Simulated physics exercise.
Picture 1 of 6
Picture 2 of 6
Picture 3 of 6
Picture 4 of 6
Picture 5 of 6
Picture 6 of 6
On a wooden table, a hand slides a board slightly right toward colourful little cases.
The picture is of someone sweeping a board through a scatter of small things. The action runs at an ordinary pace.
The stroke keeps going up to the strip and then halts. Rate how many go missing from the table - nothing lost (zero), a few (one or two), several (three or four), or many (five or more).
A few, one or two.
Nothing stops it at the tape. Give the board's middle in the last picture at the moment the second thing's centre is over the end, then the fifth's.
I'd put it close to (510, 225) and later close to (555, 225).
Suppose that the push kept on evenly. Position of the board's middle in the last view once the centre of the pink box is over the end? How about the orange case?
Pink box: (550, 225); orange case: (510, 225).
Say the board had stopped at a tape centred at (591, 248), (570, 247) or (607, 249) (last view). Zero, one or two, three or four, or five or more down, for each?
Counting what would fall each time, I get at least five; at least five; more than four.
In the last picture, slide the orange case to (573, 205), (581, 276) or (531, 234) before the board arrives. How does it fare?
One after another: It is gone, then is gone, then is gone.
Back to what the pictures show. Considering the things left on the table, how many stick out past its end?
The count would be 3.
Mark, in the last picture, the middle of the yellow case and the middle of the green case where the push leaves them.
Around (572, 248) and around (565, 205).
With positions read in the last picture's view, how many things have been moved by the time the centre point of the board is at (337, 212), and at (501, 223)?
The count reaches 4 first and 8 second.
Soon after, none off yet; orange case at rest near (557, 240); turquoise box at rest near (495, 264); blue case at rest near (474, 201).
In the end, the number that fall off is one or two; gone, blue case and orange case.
...
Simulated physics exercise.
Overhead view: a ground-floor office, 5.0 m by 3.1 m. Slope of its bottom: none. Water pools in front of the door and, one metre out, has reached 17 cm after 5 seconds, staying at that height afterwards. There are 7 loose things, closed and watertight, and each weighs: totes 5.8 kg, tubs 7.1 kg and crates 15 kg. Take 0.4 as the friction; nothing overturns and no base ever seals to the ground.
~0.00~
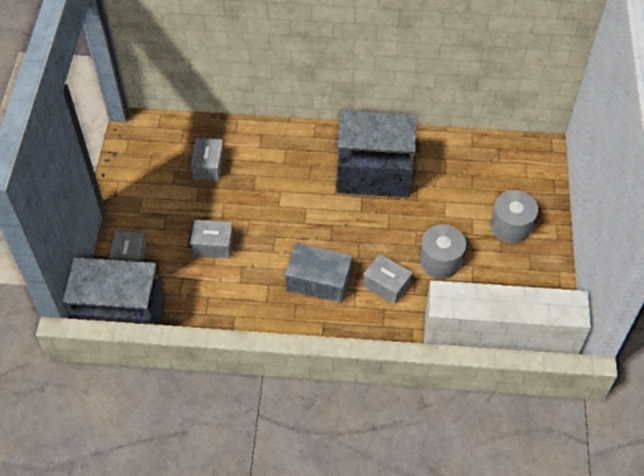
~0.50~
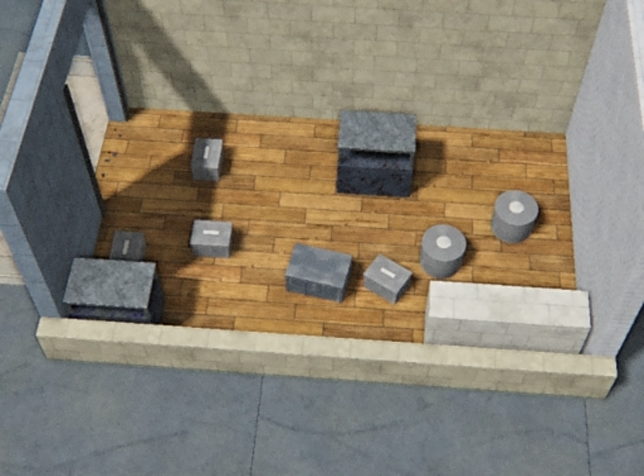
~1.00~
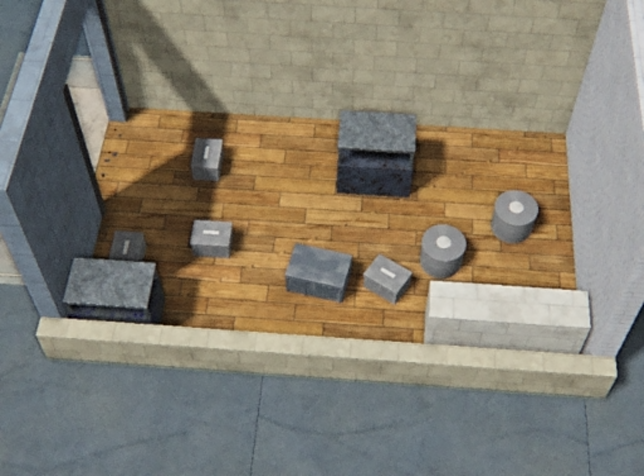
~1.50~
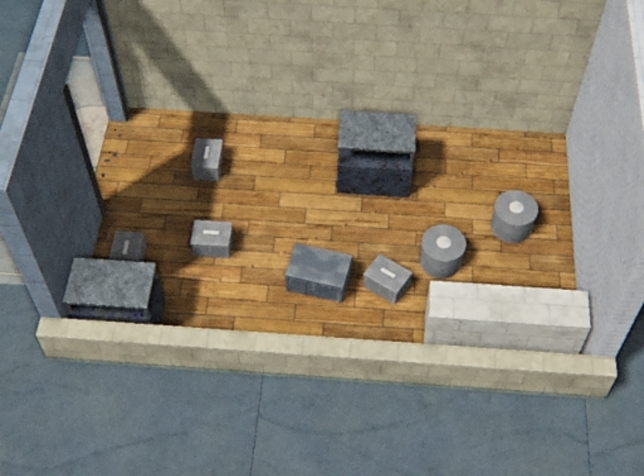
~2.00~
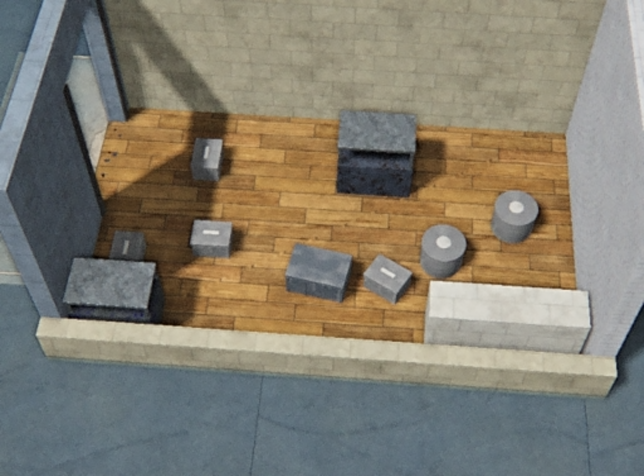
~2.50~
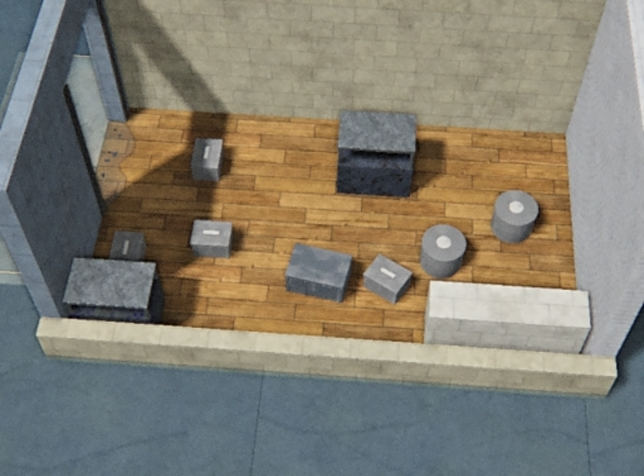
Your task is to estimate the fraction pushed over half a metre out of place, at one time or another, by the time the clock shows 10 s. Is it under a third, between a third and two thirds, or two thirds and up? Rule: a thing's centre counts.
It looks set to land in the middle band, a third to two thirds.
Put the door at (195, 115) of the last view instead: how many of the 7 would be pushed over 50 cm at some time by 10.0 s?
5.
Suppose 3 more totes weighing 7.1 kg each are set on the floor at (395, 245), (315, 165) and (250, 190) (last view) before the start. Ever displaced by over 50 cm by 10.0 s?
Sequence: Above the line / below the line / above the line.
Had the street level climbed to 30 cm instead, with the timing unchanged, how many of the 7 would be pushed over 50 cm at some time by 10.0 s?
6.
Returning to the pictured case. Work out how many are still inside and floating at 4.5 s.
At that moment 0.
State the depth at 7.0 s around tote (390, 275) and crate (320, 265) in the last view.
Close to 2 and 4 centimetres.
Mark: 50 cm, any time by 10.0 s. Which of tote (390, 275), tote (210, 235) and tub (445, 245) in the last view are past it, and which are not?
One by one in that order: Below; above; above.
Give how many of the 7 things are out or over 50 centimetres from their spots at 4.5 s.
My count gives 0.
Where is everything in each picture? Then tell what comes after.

Problem to work on:
Using the data above, repeat exactly the lines that begin at the line with "Had the street" and end at the line with "Where is everything", both ends included.

Completed exercise:
Had the street level climbed to 30 cm instead, with the timing unchanged, how many of the 7 would be pushed over 50 cm at some time by 10.0 s?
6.
Returning to the pictured case. Work out how many are still inside and floating at 4.5 s.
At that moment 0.
State the depth at 7.0 s around tote (390, 275) and crate (320, 265) in the last view.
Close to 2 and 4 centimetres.
Mark: 50 cm, any time by 10.0 s. Which of tote (390, 275), tote (210, 235) and tub (445, 245) in the last view are past it, and which are not?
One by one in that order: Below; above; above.
Give how many of the 7 things are out or over 50 centimetres from their spots at 4.5 s.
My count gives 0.
Where is everything in each picture? Then tell what comes after.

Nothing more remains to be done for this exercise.